— Start —

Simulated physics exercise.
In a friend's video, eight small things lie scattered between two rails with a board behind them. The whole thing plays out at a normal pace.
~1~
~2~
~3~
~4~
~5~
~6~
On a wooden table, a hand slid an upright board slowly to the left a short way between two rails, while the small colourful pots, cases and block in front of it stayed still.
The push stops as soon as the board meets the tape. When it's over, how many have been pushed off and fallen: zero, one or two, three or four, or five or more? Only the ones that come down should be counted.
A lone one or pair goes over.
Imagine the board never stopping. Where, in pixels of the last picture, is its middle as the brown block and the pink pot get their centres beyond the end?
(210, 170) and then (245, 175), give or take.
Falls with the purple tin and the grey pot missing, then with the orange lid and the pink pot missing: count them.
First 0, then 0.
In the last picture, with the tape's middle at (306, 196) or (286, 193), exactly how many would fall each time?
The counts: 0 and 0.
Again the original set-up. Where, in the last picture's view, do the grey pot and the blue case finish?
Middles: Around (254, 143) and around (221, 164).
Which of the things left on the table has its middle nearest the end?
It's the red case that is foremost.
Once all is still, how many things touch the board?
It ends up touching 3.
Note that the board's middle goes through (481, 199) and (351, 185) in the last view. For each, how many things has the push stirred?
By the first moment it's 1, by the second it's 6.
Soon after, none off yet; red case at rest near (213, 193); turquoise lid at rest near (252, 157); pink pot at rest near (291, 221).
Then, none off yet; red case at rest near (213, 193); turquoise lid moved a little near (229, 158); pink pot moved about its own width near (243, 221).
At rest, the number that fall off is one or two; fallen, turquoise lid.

— End —

Short exercise
Return, unchanged, each line from the line containing "Which of the" through the last line of the material.

Response
Which of the things left on the table has its middle nearest the end?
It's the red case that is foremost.
Once all is still, how many things touch the board?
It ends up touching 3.
Note that the board's middle goes through (481, 199) and (351, 185) in the last view. For each, how many things has the push stirred?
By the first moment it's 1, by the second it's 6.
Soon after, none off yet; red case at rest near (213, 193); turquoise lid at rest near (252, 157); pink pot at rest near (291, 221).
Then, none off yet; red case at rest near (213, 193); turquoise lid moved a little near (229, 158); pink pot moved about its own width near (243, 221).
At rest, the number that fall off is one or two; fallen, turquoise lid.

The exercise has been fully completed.